(Annotations and questions about pictures)
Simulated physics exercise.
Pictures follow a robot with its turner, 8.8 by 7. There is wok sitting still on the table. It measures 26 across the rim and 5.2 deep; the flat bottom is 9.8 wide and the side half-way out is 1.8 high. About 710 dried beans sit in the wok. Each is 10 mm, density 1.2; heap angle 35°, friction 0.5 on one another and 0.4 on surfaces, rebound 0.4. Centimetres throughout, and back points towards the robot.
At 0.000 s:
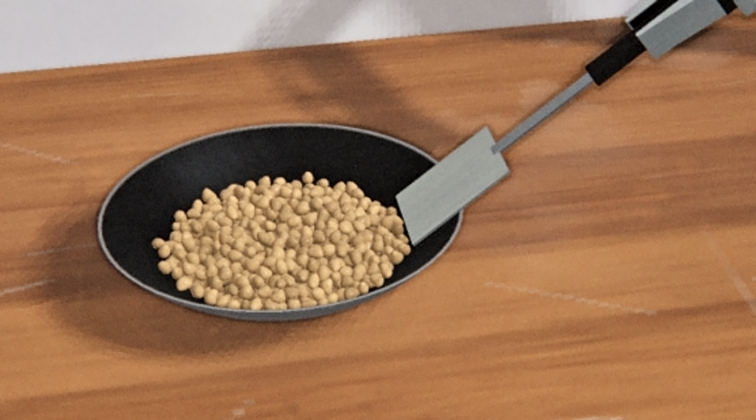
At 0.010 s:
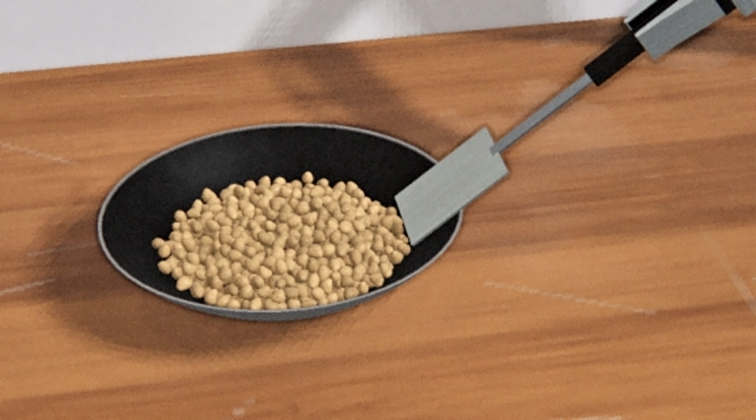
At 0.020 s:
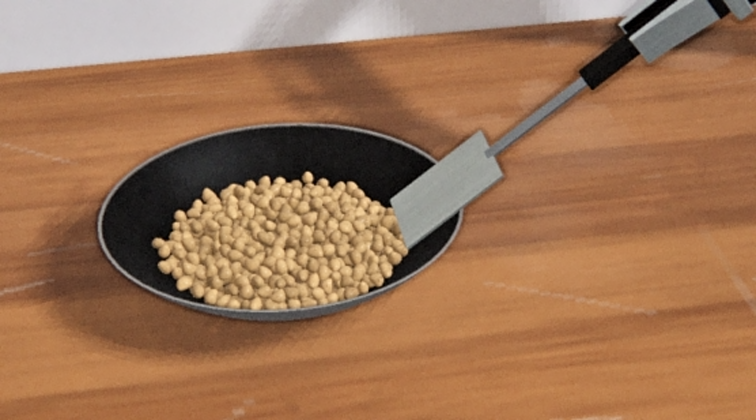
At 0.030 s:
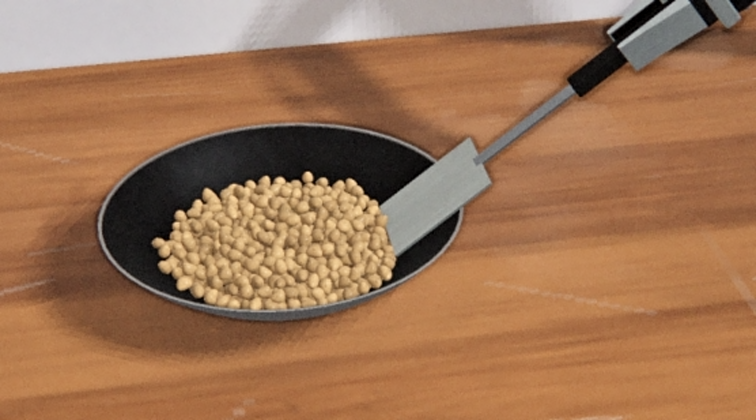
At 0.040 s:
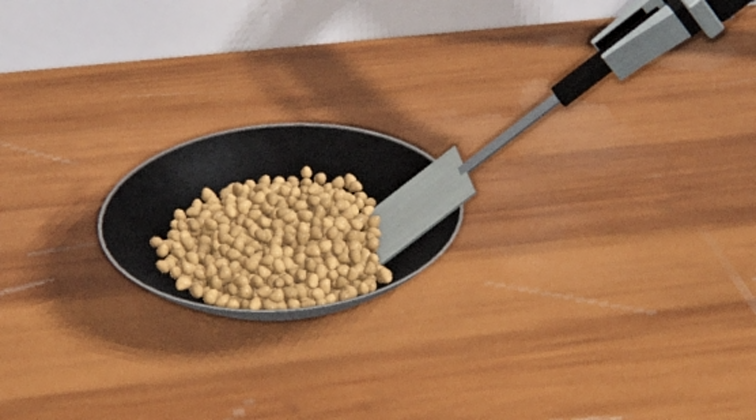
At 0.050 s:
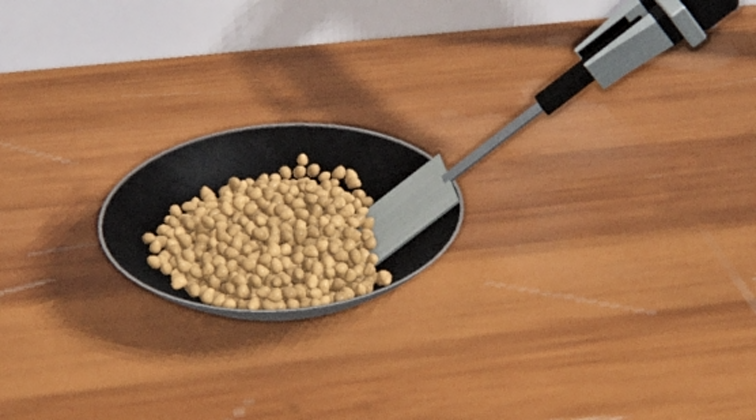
The video shows a robot's metal turner resting at the right side of a black wok full of dried beans on a wooden table, then sliding a short way down and left, pushing the beans slightly leftward into a heap.
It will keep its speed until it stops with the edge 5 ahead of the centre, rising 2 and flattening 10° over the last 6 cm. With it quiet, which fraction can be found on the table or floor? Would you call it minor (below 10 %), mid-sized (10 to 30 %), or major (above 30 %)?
I would call it mid-sized.
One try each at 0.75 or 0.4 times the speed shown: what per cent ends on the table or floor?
Roughly 10 percent for the first try, 5 percent for the second.
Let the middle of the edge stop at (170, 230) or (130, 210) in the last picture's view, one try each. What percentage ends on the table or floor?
Respectively some 50 and 55 percent end on the table or floor.
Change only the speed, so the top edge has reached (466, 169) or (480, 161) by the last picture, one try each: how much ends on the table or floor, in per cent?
About 5 and 5 percent.
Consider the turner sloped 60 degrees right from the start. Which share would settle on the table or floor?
In that case around 25 per cent.
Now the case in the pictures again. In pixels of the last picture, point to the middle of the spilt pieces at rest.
I'd place it close to (23, 290).
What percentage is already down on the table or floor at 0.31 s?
Close to 15 per cent of the load.
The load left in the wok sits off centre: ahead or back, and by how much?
4.5 cm ahead.
After 0.08 s, sloping 37°, highest piece 5 above the table; 712 in the wok.
After 0.10 s, sloping 34°, highest piece 7 above the table; 709 in the wok, 3 on the blade or in flight.
After 0.31 s, sloping 27°, highest piece 7 above the table; 577 in the wok, 100 on the table or floor, 35 on the blade or in flight.
After 1.36 s, sloping 27°, highest piece 7 above the table; 574 in the wok, 138 on the table or floor.
At rest, 574 in the wok, 138 on the table or floor. That is 19 % on the table or floor.
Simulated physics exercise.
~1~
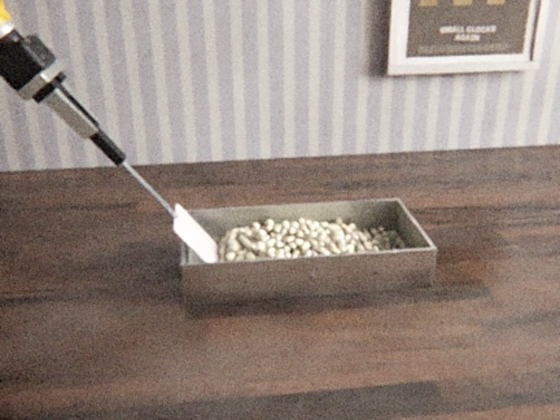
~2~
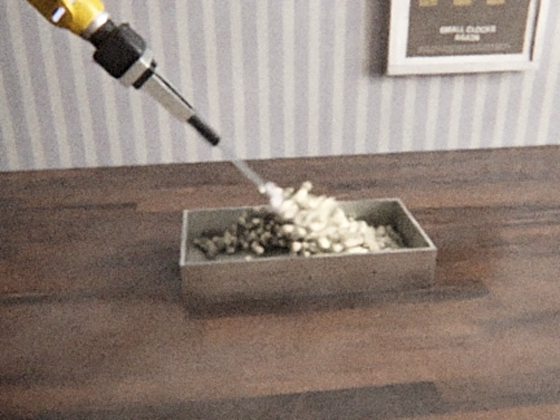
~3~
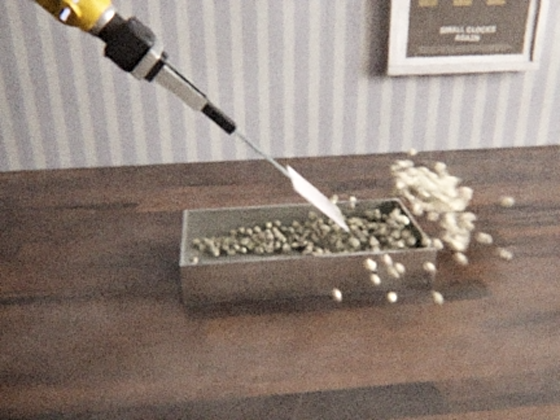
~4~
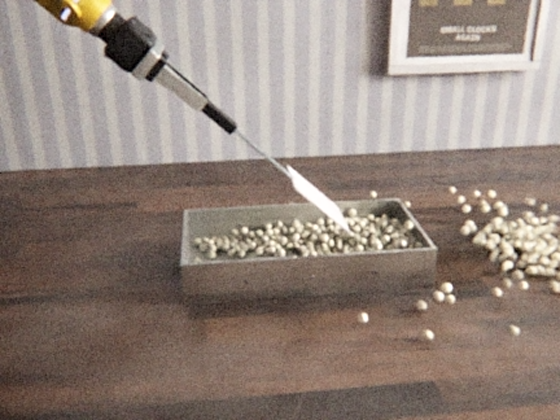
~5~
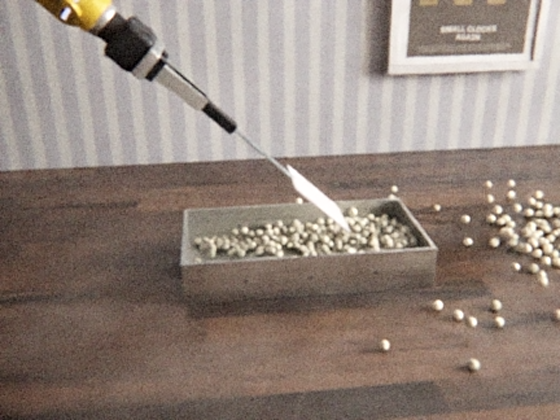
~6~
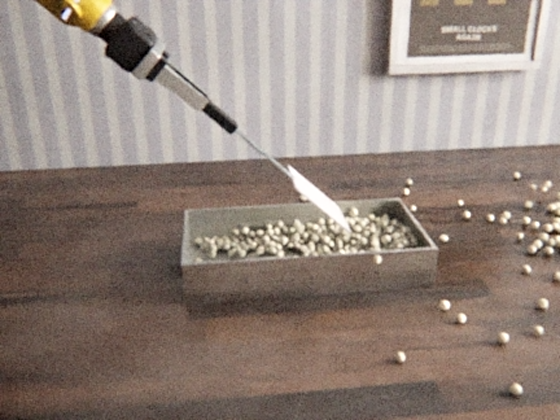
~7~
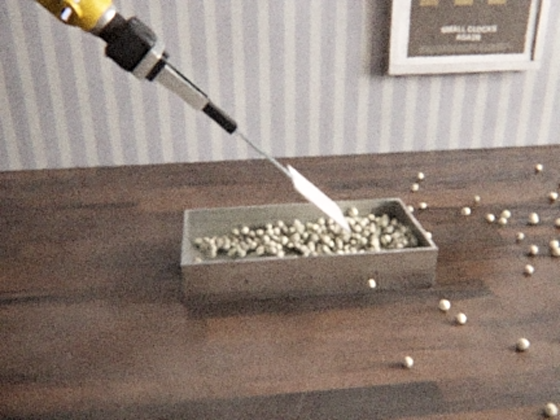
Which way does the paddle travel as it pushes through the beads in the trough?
The paddle moves to the right, from the left end of the trough toward its right end.
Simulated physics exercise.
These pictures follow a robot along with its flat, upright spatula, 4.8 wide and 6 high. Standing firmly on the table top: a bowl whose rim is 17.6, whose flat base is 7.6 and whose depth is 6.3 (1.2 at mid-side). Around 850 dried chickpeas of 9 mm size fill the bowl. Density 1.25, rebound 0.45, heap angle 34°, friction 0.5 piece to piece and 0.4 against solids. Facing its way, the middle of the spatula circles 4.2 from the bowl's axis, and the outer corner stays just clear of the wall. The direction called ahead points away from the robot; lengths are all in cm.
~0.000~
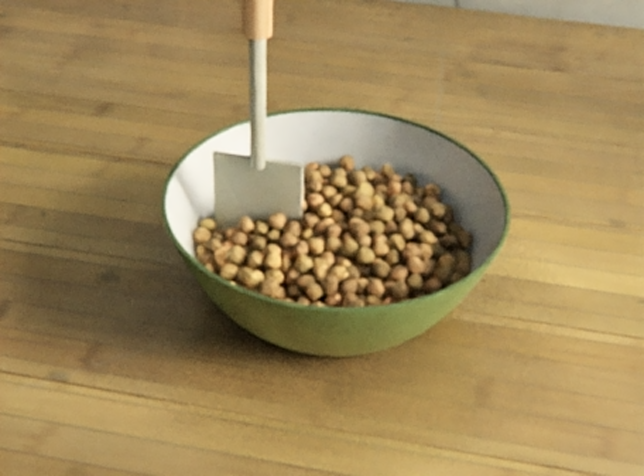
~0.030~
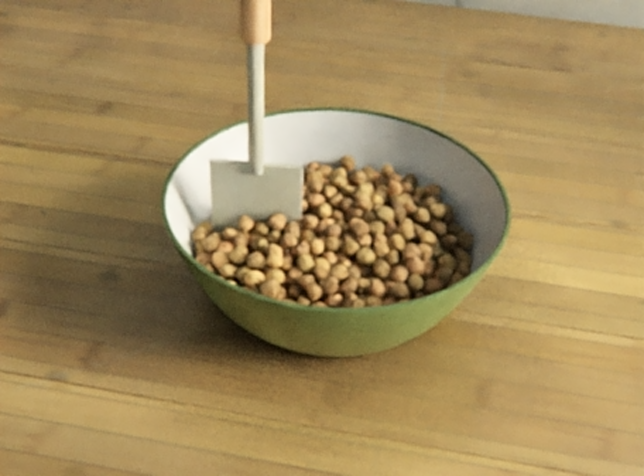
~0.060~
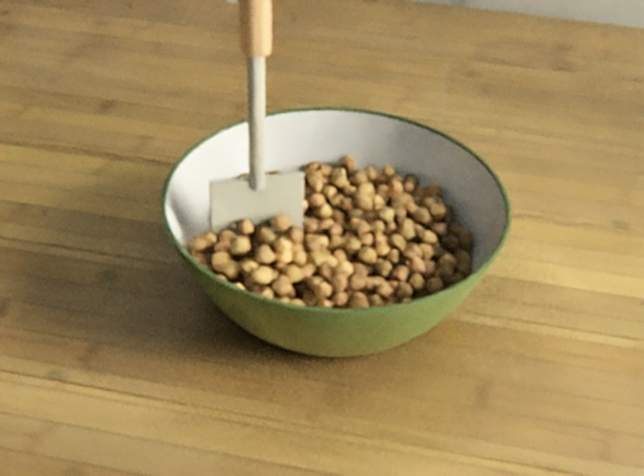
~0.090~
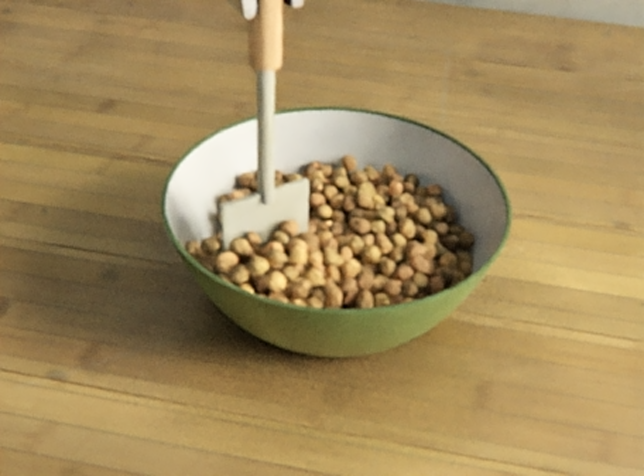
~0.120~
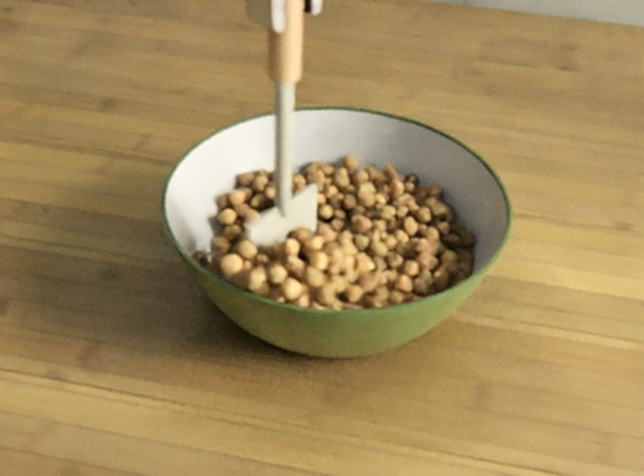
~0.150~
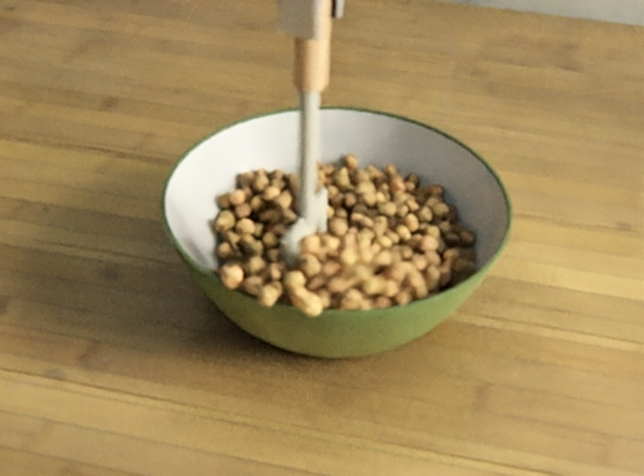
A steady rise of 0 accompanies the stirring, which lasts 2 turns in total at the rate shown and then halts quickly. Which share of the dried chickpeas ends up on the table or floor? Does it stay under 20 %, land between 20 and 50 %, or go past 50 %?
It lands between 20 and 50 %.
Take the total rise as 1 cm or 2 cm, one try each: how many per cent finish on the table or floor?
I'd reckon around 35 and 25 per cent.
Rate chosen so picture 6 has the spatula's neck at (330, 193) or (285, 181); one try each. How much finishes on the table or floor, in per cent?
Near 45 per cent for the first, near 30 per cent for the second.
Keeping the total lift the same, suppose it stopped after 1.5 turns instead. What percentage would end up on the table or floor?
30 %.
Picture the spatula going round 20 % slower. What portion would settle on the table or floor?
Near 30 in a hundred, it would be.
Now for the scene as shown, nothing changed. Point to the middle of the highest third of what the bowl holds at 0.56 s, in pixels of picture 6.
Roughly pixel (231, 191).
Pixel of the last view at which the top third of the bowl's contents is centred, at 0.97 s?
Centre, approx.: (392, 175).
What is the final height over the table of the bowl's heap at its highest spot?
Roughly 6.5 centimetres.
After 0.56 s, 331° round, highest piece 9 above the table; 671 in the bowl, 147 on the table or floor, 32 in flight or on the tool.
After 0.97 s, 222° round, highest piece 8 above the table; 571 in the bowl, 257 on the table or floor, 22 in flight or on the tool.
After 1.38 s, 0° round, highest piece 7 above the table; 519 in the bowl, 331 on the table or floor.
After 2.08 s, 0° round, highest piece 7 above the table; 518 in the bowl, 332 on the table or floor.
At rest, 518 in the bowl, 332 on the table or floor. That is 39 % on the table or floor.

Written task
The listing above must be printed again exactly, minus its pictures.

Answer below
Simulated physics exercise.
Pictures follow a robot with its turner, 8.8 by 7. There is wok sitting still on the table. It measures 26 across the rim and 5.2 deep; the flat bottom is 9.8 wide and the side half-way out is 1.8 high. About 710 dried beans sit in the wok. Each is 10 mm, density 1.2; heap angle 35°, friction 0.5 on one another and 0.4 on surfaces, rebound 0.4. Centimetres throughout, and back points towards the robot.
At 0.000 s:
At 0.010 s:
At 0.020 s:
At 0.030 s:
At 0.040 s:
At 0.050 s:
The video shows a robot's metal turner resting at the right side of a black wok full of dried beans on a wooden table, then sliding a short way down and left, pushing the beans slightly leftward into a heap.
It will keep its speed until it stops with the edge 5 ahead of the centre, rising 2 and flattening 10° over the last 6 cm. With it quiet, which fraction can be found on the table or floor? Would you call it minor (below 10 %), mid-sized (10 to 30 %), or major (above 30 %)?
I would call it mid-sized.
One try each at 0.75 or 0.4 times the speed shown: what per cent ends on the table or floor?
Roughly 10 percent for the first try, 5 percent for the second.
Let the middle of the edge stop at (170, 230) or (130, 210) in the last picture's view, one try each. What percentage ends on the table or floor?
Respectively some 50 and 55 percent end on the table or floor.
Change only the speed, so the top edge has reached (466, 169) or (480, 161) by the last picture, one try each: how much ends on the table or floor, in per cent?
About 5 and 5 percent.
Consider the turner sloped 60 degrees right from the start. Which share would settle on the table or floor?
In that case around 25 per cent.
Now the case in the pictures again. In pixels of the last picture, point to the middle of the spilt pieces at rest.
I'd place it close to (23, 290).
What percentage is already down on the table or floor at 0.31 s?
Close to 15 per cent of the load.
The load left in the wok sits off centre: ahead or back, and by how much?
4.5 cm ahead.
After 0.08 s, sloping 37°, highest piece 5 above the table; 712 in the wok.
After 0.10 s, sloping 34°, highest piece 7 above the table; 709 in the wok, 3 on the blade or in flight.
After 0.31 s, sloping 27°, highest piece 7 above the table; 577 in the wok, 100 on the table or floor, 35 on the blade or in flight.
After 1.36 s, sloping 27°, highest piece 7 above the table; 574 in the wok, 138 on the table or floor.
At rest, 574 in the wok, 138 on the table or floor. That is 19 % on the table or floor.
Simulated physics exercise.
~1~
~2~
~3~
~4~
~5~
~6~
~7~
Which way does the paddle travel as it pushes through the beads in the trough?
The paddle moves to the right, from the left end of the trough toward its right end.
Simulated physics exercise.
These pictures follow a robot along with its flat, upright spatula, 4.8 wide and 6 high. Standing firmly on the table top: a bowl whose rim is 17.6, whose flat base is 7.6 and whose depth is 6.3 (1.2 at mid-side). Around 850 dried chickpeas of 9 mm size fill the bowl. Density 1.25, rebound 0.45, heap angle 34°, friction 0.5 piece to piece and 0.4 against solids. Facing its way, the middle of the spatula circles 4.2 from the bowl's axis, and the outer corner stays just clear of the wall. The direction called ahead points away from the robot; lengths are all in cm.
~0.000~
~0.030~
~0.060~
~0.090~
~0.120~
~0.150~
A steady rise of 0 accompanies the stirring, which lasts 2 turns in total at the rate shown and then halts quickly. Which share of the dried chickpeas ends up on the table or floor? Does it stay under 20 %, land between 20 and 50 %, or go past 50 %?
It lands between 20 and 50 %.
Take the total rise as 1 cm or 2 cm, one try each: how many per cent finish on the table or floor?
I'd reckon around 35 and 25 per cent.
Rate chosen so picture 6 has the spatula's neck at (330, 193) or (285, 181); one try each. How much finishes on the table or floor, in per cent?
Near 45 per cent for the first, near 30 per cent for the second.
Keeping the total lift the same, suppose it stopped after 1.5 turns instead. What percentage would end up on the table or floor?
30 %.
Picture the spatula going round 20 % slower. What portion would settle on the table or floor?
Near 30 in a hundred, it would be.
Now for the scene as shown, nothing changed. Point to the middle of the highest third of what the bowl holds at 0.56 s, in pixels of picture 6.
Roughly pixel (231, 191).
Pixel of the last view at which the top third of the bowl's contents is centred, at 0.97 s?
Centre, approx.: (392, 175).
What is the final height over the table of the bowl's heap at its highest spot?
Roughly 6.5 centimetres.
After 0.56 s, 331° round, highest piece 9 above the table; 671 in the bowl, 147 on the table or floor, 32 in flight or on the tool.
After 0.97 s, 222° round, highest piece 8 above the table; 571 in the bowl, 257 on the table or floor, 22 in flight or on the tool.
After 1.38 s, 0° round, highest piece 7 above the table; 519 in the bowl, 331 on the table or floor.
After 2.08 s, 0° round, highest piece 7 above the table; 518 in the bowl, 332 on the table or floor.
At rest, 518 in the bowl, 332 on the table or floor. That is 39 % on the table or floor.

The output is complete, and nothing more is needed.